Direction
Reproduce the listing word for word. Skip any image.

Data segment
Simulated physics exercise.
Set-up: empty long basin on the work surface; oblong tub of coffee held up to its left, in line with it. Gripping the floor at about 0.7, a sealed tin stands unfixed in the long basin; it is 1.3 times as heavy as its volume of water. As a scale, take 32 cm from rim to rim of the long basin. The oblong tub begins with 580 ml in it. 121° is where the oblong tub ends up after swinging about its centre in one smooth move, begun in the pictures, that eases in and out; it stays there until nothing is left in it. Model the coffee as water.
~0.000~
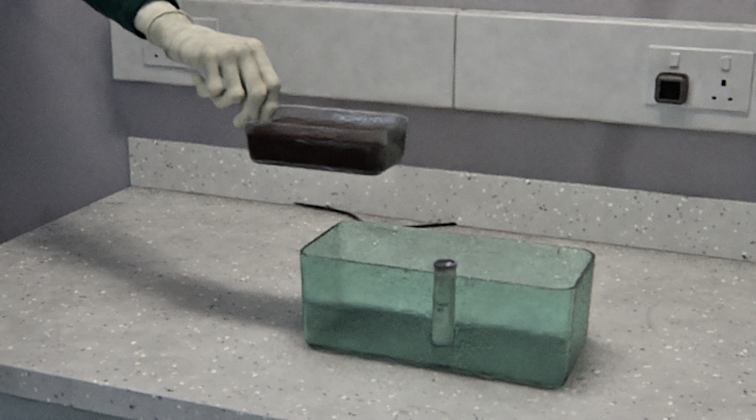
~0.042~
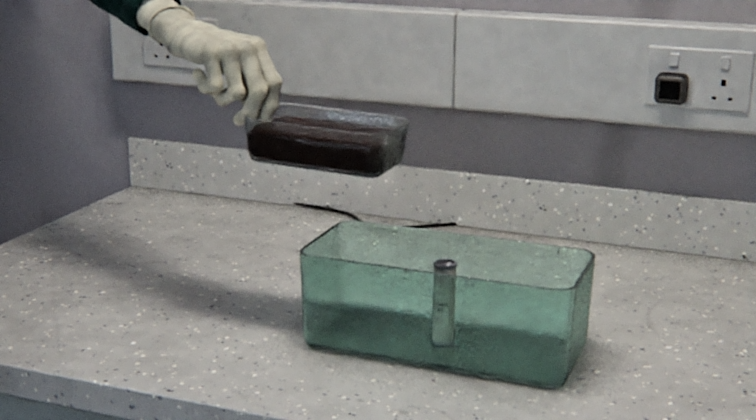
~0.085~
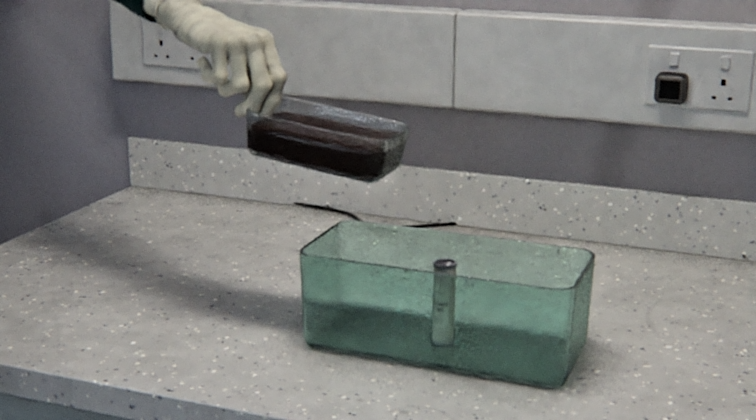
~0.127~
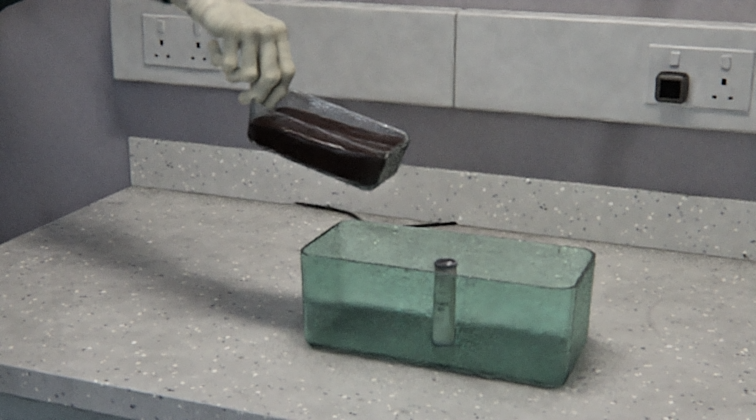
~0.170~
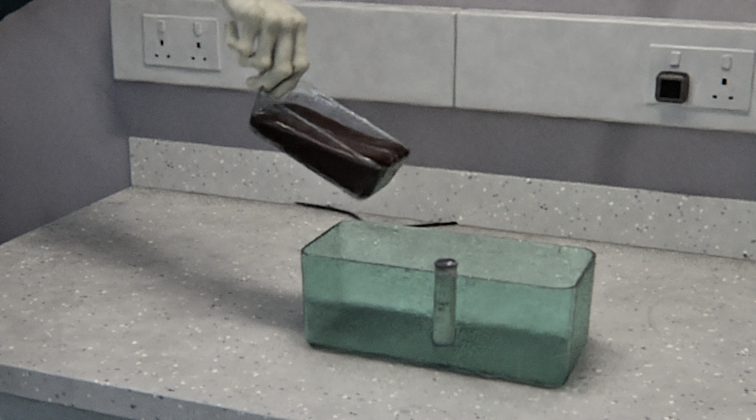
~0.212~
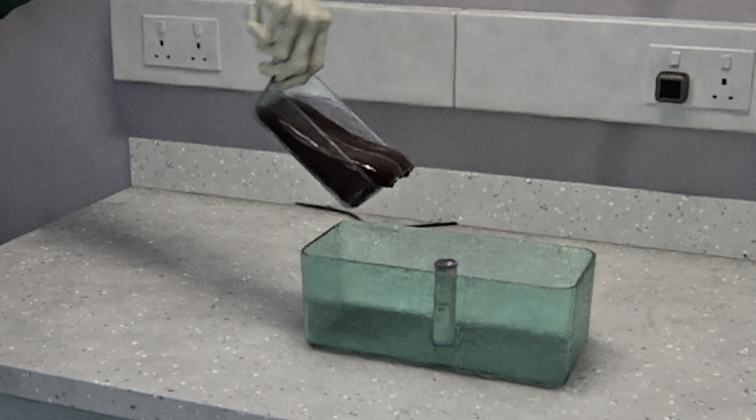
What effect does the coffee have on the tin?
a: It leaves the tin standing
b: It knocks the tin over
It knocks the tin over (b).
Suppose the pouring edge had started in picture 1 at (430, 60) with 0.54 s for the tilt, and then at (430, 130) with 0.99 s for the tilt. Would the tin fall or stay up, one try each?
The tin stays vertical the first time and stays vertical the second time.
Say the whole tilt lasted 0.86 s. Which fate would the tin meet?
Outcome - the tin remains standing.
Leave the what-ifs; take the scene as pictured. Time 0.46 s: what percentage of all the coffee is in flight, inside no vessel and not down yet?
Around 3 in a hundred.
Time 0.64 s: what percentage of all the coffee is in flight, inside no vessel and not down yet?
Airborne share: Near 9 %.
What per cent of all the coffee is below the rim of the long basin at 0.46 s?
About 90%.
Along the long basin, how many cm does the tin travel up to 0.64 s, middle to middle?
Close to 4 cm.
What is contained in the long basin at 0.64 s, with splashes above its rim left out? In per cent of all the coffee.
Close to 90 in a hundred.
After 0.46 s the tilt is 115° and 7 per cent is still to pour; the tin stands 1 cm from where it began.
After 0.64 s the tilt is 121° and 0 per cent is still to pour; the tin leans 34°.
After 0.83 s the tilt is 121° and 0 per cent is still to pour; the tin lies on its side.
After 1.04 s the tilt is 121° and 0 per cent is still to pour; the tin lies on its side.
In the end the tin lies on its side.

Expected answer
Simulated physics exercise.
Set-up: empty long basin on the work surface; oblong tub of coffee held up to its left, in line with it. Gripping the floor at about 0.7, a sealed tin stands unfixed in the long basin; it is 1.3 times as heavy as its volume of water. As a scale, take 32 cm from rim to rim of the long basin. The oblong tub begins with 580 ml in it. 121° is where the oblong tub ends up after swinging about its centre in one smooth move, begun in the pictures, that eases in and out; it stays there until nothing is left in it. Model the coffee as water.
~0.000~
~0.042~
~0.085~
~0.127~
~0.170~
~0.212~
What effect does the coffee have on the tin?
a: It leaves the tin standing
b: It knocks the tin over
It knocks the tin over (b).
Suppose the pouring edge had started in picture 1 at (430, 60) with 0.54 s for the tilt, and then at (430, 130) with 0.99 s for the tilt. Would the tin fall or stay up, one try each?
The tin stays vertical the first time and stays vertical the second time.
Say the whole tilt lasted 0.86 s. Which fate would the tin meet?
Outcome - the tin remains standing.
Leave the what-ifs; take the scene as pictured. Time 0.46 s: what percentage of all the coffee is in flight, inside no vessel and not down yet?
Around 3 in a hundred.
Time 0.64 s: what percentage of all the coffee is in flight, inside no vessel and not down yet?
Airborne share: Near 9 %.
What per cent of all the coffee is below the rim of the long basin at 0.46 s?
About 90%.
Along the long basin, how many cm does the tin travel up to 0.64 s, middle to middle?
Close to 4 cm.
What is contained in the long basin at 0.64 s, with splashes above its rim left out? In per cent of all the coffee.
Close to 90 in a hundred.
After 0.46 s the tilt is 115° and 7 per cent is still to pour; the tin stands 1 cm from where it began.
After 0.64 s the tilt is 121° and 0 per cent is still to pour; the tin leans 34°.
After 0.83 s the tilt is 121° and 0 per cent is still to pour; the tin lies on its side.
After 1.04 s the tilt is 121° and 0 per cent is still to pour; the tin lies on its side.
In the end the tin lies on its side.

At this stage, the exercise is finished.